* START Data excerpt *
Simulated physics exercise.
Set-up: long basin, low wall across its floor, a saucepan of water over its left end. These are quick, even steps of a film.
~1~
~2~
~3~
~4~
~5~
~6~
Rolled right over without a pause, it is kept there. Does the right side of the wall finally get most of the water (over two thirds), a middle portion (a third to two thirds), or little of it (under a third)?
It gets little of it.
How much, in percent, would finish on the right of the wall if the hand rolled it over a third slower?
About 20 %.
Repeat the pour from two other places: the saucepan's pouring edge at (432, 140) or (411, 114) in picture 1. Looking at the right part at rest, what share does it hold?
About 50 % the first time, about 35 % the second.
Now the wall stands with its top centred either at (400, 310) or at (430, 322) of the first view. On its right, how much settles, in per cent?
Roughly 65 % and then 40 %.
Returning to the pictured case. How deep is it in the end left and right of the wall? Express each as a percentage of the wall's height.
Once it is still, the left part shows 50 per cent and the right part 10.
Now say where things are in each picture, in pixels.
* END Data excerpt *
• _Short problem_
Print the material once more, exactly.

• _Task solution_
Simulated physics exercise.
Set-up: long basin, low wall across its floor, a saucepan of water over its left end. These are quick, even steps of a film.
~1~
~2~
~3~
~4~
~5~
~6~
Rolled right over without a pause, it is kept there. Does the right side of the wall finally get most of the water (over two thirds), a middle portion (a third to two thirds), or little of it (under a third)?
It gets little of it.
How much, in percent, would finish on the right of the wall if the hand rolled it over a third slower?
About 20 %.
Repeat the pour from two other places: the saucepan's pouring edge at (432, 140) or (411, 114) in picture 1. Looking at the right part at rest, what share does it hold?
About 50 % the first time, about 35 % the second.
Now the wall stands with its top centred either at (400, 310) or at (430, 322) of the first view. On its right, how much settles, in per cent?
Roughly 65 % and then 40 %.
Returning to the pictured case. How deep is it in the end left and right of the wall? Express each as a percentage of the wall's height.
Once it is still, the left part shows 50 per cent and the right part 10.
Now say where things are in each picture, in pixels.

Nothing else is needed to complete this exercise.